**WRITTEN PROBLEM:** Set down each record exactly as written.

============================================================

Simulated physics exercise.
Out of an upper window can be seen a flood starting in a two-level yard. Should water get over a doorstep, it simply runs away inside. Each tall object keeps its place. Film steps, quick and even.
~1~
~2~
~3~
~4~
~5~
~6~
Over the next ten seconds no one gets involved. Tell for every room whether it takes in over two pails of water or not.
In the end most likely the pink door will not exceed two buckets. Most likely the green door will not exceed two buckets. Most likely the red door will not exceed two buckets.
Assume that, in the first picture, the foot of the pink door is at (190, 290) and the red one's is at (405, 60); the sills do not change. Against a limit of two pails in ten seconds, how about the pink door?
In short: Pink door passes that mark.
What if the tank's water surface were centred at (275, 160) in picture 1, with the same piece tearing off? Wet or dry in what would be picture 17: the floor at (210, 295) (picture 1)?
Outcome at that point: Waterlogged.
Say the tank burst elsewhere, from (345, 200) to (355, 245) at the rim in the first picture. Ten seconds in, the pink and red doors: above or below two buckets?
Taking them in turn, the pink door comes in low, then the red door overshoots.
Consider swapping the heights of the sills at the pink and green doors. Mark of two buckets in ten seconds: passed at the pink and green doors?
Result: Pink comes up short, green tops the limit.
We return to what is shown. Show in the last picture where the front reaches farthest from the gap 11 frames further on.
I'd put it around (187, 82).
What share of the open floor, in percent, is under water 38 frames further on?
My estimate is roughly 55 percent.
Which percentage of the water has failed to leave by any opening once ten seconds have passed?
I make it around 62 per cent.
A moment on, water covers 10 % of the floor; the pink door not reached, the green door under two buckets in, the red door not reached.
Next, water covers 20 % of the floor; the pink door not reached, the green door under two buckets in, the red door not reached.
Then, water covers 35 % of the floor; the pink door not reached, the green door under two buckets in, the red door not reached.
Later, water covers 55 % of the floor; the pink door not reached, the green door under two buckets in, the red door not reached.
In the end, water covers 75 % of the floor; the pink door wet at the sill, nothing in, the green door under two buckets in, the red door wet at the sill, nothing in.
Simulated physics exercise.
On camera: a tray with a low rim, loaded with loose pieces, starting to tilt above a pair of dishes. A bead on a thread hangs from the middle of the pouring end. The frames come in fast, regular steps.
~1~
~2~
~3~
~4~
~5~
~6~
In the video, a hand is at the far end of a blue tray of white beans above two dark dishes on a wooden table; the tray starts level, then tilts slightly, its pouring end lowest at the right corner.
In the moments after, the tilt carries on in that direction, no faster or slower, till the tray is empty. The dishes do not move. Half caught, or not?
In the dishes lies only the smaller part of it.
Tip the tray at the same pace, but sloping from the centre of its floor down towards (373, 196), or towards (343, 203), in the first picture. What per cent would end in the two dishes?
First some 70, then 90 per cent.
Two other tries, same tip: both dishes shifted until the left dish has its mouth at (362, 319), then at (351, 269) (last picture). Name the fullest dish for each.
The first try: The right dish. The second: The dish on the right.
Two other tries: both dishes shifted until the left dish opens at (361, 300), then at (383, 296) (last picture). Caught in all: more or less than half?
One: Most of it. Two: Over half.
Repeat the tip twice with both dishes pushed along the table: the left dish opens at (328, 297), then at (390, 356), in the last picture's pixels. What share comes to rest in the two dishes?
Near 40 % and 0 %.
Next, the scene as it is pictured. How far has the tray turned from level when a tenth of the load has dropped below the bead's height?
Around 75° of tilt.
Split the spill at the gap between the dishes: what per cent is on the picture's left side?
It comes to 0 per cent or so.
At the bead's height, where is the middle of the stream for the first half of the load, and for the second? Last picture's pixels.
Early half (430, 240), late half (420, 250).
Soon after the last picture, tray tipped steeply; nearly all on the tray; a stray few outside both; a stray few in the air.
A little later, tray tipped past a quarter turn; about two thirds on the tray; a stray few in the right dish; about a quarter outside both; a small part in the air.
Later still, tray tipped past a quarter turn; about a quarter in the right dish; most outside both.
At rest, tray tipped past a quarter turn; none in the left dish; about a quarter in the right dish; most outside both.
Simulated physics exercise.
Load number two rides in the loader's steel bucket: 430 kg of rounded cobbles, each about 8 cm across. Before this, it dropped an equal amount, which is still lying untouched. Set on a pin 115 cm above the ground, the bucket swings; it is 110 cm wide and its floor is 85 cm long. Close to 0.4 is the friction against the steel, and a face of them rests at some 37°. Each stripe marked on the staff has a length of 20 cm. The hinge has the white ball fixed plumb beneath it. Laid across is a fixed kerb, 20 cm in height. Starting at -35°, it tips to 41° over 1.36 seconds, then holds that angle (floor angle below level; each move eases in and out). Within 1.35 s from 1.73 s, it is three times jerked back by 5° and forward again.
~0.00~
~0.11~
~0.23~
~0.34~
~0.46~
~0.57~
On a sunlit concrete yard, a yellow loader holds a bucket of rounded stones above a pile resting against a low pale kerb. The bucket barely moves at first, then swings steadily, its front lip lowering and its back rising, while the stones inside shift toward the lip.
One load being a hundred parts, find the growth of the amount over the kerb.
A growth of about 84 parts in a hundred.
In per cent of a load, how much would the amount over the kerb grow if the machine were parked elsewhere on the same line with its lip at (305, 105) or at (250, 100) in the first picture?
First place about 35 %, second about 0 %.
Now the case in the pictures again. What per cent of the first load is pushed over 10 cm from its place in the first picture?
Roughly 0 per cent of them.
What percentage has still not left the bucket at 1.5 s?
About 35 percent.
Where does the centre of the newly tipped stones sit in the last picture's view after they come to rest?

============================================================

**REPLY:**
Simulated physics exercise.
Out of an upper window can be seen a flood starting in a two-level yard. Should water get over a doorstep, it simply runs away inside. Each tall object keeps its place. Film steps, quick and even.
~1~
~2~
~3~
~4~
~5~
~6~
Over the next ten seconds no one gets involved. Tell for every room whether it takes in over two pails of water or not.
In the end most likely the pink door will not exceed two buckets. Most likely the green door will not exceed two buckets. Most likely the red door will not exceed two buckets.
Assume that, in the first picture, the foot of the pink door is at (190, 290) and the red one's is at (405, 60); the sills do not change. Against a limit of two pails in ten seconds, how about the pink door?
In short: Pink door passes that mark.
What if the tank's water surface were centred at (275, 160) in picture 1, with the same piece tearing off? Wet or dry in what would be picture 17: the floor at (210, 295) (picture 1)?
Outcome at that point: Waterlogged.
Say the tank burst elsewhere, from (345, 200) to (355, 245) at the rim in the first picture. Ten seconds in, the pink and red doors: above or below two buckets?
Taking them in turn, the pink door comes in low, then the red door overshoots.
Consider swapping the heights of the sills at the pink and green doors. Mark of two buckets in ten seconds: passed at the pink and green doors?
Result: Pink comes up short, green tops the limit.
We return to what is shown. Show in the last picture where the front reaches farthest from the gap 11 frames further on.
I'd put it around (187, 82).
What share of the open floor, in percent, is under water 38 frames further on?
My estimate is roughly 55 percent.
Which percentage of the water has failed to leave by any opening once ten seconds have passed?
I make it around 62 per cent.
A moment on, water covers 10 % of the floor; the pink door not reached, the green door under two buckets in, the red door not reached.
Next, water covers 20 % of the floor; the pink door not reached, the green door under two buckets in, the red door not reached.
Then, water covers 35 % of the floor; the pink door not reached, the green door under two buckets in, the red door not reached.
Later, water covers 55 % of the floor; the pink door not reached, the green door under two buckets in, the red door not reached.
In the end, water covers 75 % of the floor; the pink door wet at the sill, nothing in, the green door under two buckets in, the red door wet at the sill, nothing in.
Simulated physics exercise.
On camera: a tray with a low rim, loaded with loose pieces, starting to tilt above a pair of dishes. A bead on a thread hangs from the middle of the pouring end. The frames come in fast, regular steps.
~1~
~2~
~3~
~4~
~5~
~6~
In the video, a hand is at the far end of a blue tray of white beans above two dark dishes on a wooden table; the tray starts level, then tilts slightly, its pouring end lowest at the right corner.
In the moments after, the tilt carries on in that direction, no faster or slower, till the tray is empty. The dishes do not move. Half caught, or not?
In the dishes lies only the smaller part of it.
Tip the tray at the same pace, but sloping from the centre of its floor down towards (373, 196), or towards (343, 203), in the first picture. What per cent would end in the two dishes?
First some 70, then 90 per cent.
Two other tries, same tip: both dishes shifted until the left dish has its mouth at (362, 319), then at (351, 269) (last picture). Name the fullest dish for each.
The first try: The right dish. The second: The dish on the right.
Two other tries: both dishes shifted until the left dish opens at (361, 300), then at (383, 296) (last picture). Caught in all: more or less than half?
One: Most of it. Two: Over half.
Repeat the tip twice with both dishes pushed along the table: the left dish opens at (328, 297), then at (390, 356), in the last picture's pixels. What share comes to rest in the two dishes?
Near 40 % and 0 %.
Next, the scene as it is pictured. How far has the tray turned from level when a tenth of the load has dropped below the bead's height?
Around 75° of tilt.
Split the spill at the gap between the dishes: what per cent is on the picture's left side?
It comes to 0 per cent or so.
At the bead's height, where is the middle of the stream for the first half of the load, and for the second? Last picture's pixels.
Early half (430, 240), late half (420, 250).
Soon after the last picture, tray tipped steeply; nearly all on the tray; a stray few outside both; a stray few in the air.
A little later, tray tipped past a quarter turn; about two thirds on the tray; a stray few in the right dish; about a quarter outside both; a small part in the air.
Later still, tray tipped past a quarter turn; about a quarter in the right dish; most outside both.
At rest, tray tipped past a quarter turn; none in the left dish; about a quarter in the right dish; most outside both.
Simulated physics exercise.
Load number two rides in the loader's steel bucket: 430 kg of rounded cobbles, each about 8 cm across. Before this, it dropped an equal amount, which is still lying untouched. Set on a pin 115 cm above the ground, the bucket swings; it is 110 cm wide and its floor is 85 cm long. Close to 0.4 is the friction against the steel, and a face of them rests at some 37°. Each stripe marked on the staff has a length of 20 cm. The hinge has the white ball fixed plumb beneath it. Laid across is a fixed kerb, 20 cm in height. Starting at -35°, it tips to 41° over 1.36 seconds, then holds that angle (floor angle below level; each move eases in and out). Within 1.35 s from 1.73 s, it is three times jerked back by 5° and forward again.
~0.00~
~0.11~
~0.23~
~0.34~
~0.46~
~0.57~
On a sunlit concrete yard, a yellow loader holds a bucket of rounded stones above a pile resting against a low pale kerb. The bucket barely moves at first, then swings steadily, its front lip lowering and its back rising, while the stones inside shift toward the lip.
One load being a hundred parts, find the growth of the amount over the kerb.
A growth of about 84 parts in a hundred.
In per cent of a load, how much would the amount over the kerb grow if the machine were parked elsewhere on the same line with its lip at (305, 105) or at (250, 100) in the first picture?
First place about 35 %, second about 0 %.
Now the case in the pictures again. What per cent of the first load is pushed over 10 cm from its place in the first picture?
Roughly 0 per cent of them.
What percentage has still not left the bucket at 1.5 s?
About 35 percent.
Where does the centre of the newly tipped stones sit in the last picture's view after they come to rest?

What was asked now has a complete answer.